▶ **What you should do**: Word for word, quote all of the material, omitting the pictures.

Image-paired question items
________________
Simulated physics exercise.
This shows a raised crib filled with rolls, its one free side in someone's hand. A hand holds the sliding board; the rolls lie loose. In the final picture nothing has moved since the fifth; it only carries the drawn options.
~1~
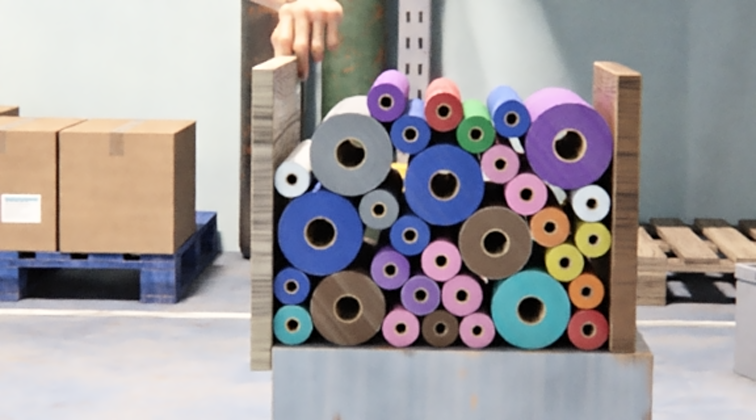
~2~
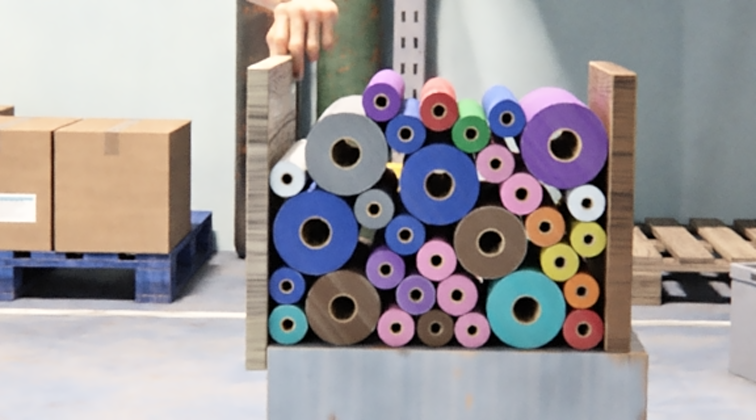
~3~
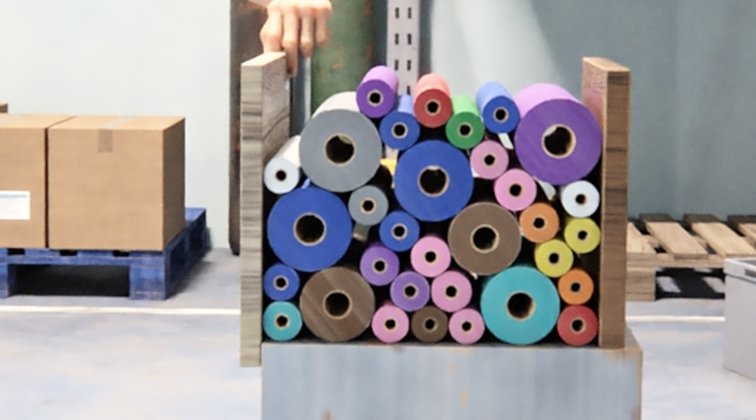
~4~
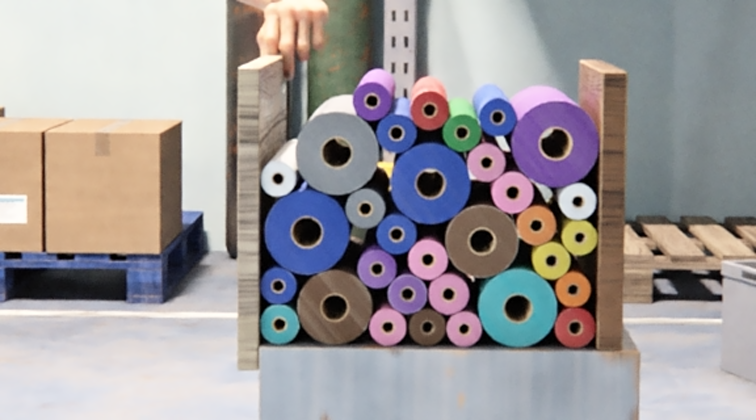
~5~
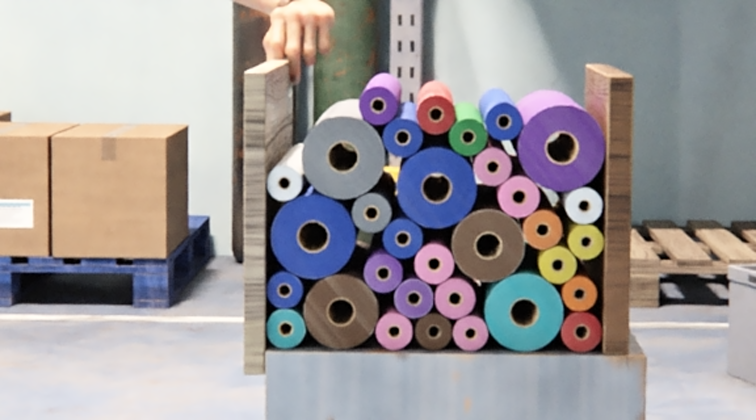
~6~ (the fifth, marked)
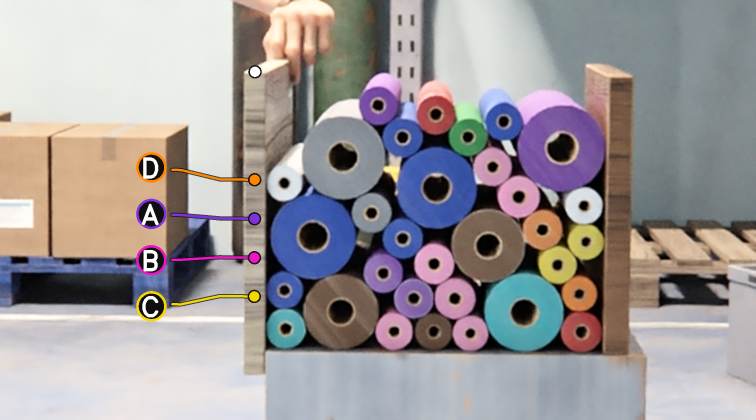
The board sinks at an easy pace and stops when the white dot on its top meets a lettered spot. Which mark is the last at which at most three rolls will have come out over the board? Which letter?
The last mark within the limit is C.
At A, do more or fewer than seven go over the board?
It loses fewer than seven.
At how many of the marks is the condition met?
Four of them.
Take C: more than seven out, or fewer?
It loses fewer than seven.
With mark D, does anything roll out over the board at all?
No, at D.
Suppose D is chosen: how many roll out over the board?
The count is none.
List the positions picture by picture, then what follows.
A turquoise roll (293, 325); a turquoise roll (531, 310); a blue roll (320, 232), in the first frame.
A blue roll (315, 232); a brown roll (491, 243), in the second frame.
A grey roll (340, 150); a pink roll (490, 160), in the third frame.
A white roll (578, 201); side board (264, 199), in the fourth frame.
A turquoise roll (286, 329); a turquoise roll (525, 312); a blue roll (313, 236), in the fifth frame.
On the marked copy, A at (255, 219); B at (254, 257); C at (254, 297); D at (255, 180); the white dot at (255, 72).
Following C. Soon after the start, top of the board (267, 167).
Later, top of the board (266, 274).
In the end, top of the board (266, 296), none out over the board.
As for the rest, A none out over the board; B none out over the board; D none out over the board.
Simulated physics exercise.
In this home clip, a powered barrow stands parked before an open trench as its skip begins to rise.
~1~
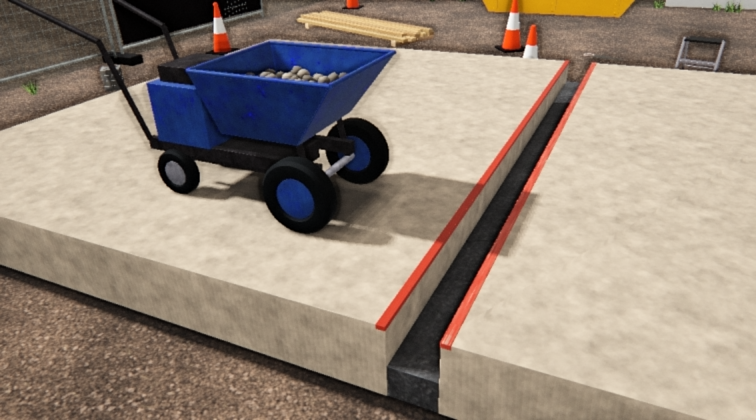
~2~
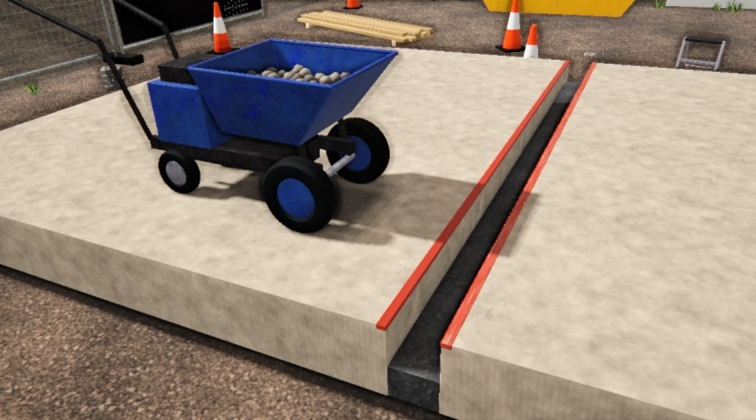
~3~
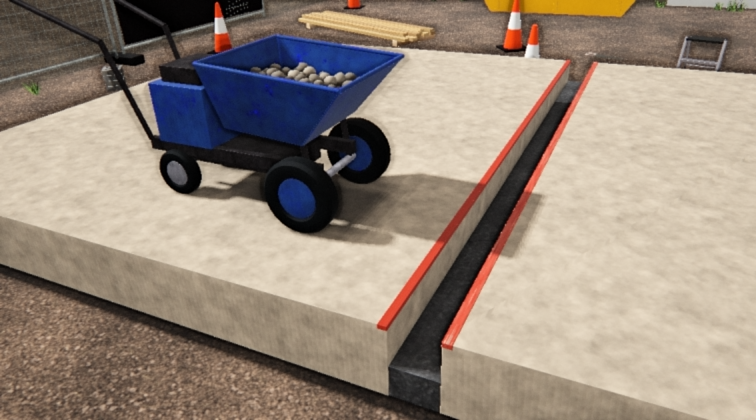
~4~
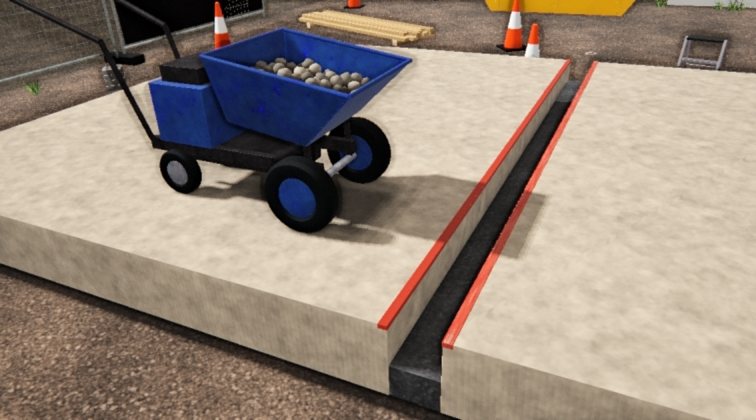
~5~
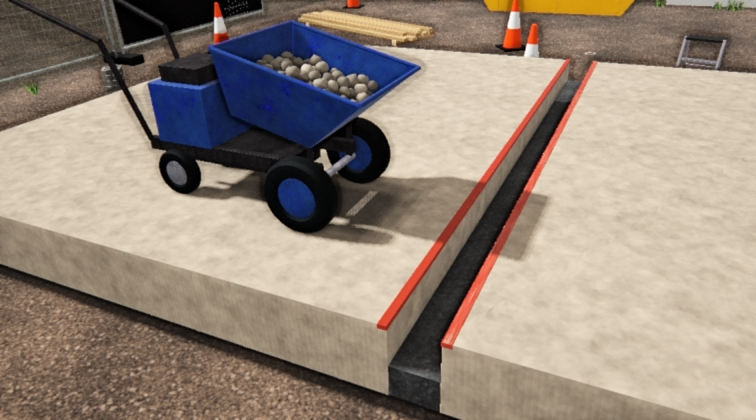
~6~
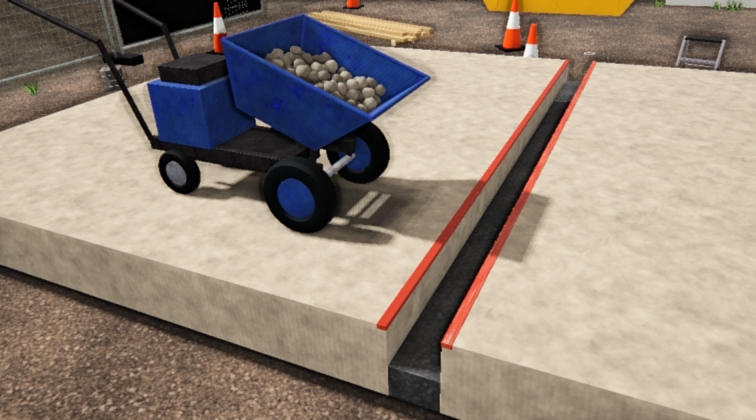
At first, a blue powered barrow loaded with rounded pebbles stands parked on a pale slab, left of a narrow, red-edged trench, its skip level. The skip then begins to tilt, barely at first, its back rising. By the end it slants clearly toward the right, the pebbles still inside and the wheels unmoved.
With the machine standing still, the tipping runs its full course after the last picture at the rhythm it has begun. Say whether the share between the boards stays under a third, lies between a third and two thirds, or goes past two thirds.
It goes past two thirds.
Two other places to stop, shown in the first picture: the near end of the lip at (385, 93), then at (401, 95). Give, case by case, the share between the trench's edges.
Position 1 near 10 %, position 2 near 0 %.
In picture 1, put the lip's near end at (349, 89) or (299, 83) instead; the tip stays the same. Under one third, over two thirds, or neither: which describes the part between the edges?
Above two thirds; then in the middle band.
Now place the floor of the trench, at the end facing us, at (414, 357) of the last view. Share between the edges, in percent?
Something close to 60 per cent.
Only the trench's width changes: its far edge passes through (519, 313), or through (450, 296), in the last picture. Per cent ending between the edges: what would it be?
For the first it's 100 per cent, for the second 60 per cent.
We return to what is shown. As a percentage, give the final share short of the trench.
Roughly 10 per cent of the load.
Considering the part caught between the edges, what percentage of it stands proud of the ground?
10 per cent or thereabouts.
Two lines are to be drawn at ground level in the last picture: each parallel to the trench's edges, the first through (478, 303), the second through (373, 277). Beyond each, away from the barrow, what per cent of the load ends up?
In order, some 0 % then some 90 %.
Soon after the last picture, skip tipped steeply; all in the skip.
A little later, skip tipped steeply; most in the skip; a stray few short of the trench; a small part in or heaped over the trench; a stray few falling.
Later still, skip tipped right over; about a quarter in the skip; a small part short of the trench; about two thirds in or heaped over the trench.
At rest, skip tipped right over; a small part in the skip; a small part short of the trench; most in or heaped over the trench; a stray few beyond it.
________________
▶ **Solution for this exercise**:
Simulated physics exercise.
This shows a raised crib filled with rolls, its one free side in someone's hand. A hand holds the sliding board; the rolls lie loose. In the final picture nothing has moved since the fifth; it only carries the drawn options.
~1~
~2~
~3~
~4~
~5~
~6~ (the fifth, marked)
The board sinks at an easy pace and stops when the white dot on its top meets a lettered spot. Which mark is the last at which at most three rolls will have come out over the board? Which letter?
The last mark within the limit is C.
At A, do more or fewer than seven go over the board?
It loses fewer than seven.
At how many of the marks is the condition met?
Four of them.
Take C: more than seven out, or fewer?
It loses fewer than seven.
With mark D, does anything roll out over the board at all?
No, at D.
Suppose D is chosen: how many roll out over the board?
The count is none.
List the positions picture by picture, then what follows.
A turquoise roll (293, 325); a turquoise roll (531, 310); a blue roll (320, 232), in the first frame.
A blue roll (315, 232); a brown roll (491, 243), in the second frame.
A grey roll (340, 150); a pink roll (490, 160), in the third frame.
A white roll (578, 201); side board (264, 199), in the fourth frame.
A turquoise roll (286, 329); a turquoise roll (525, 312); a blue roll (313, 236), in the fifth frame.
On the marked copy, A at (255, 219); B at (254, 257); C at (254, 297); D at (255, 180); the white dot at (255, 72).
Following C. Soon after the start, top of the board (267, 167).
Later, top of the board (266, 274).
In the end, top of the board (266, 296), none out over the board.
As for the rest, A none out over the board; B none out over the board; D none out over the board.
Simulated physics exercise.
In this home clip, a powered barrow stands parked before an open trench as its skip begins to rise.
~1~
~2~
~3~
~4~
~5~
~6~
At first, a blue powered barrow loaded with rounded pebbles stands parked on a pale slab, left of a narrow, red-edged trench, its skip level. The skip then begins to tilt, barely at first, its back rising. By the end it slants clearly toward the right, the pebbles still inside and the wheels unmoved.
With the machine standing still, the tipping runs its full course after the last picture at the rhythm it has begun. Say whether the share between the boards stays under a third, lies between a third and two thirds, or goes past two thirds.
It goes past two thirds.
Two other places to stop, shown in the first picture: the near end of the lip at (385, 93), then at (401, 95). Give, case by case, the share between the trench's edges.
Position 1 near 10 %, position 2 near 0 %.
In picture 1, put the lip's near end at (349, 89) or (299, 83) instead; the tip stays the same. Under one third, over two thirds, or neither: which describes the part between the edges?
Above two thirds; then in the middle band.
Now place the floor of the trench, at the end facing us, at (414, 357) of the last view. Share between the edges, in percent?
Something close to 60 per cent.
Only the trench's width changes: its far edge passes through (519, 313), or through (450, 296), in the last picture. Per cent ending between the edges: what would it be?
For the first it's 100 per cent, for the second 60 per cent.
We return to what is shown. As a percentage, give the final share short of the trench.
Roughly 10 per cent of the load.
Considering the part caught between the edges, what percentage of it stands proud of the ground?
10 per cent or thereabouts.
Two lines are to be drawn at ground level in the last picture: each parallel to the trench's edges, the first through (478, 303), the second through (373, 277). Beyond each, away from the barrow, what per cent of the load ends up?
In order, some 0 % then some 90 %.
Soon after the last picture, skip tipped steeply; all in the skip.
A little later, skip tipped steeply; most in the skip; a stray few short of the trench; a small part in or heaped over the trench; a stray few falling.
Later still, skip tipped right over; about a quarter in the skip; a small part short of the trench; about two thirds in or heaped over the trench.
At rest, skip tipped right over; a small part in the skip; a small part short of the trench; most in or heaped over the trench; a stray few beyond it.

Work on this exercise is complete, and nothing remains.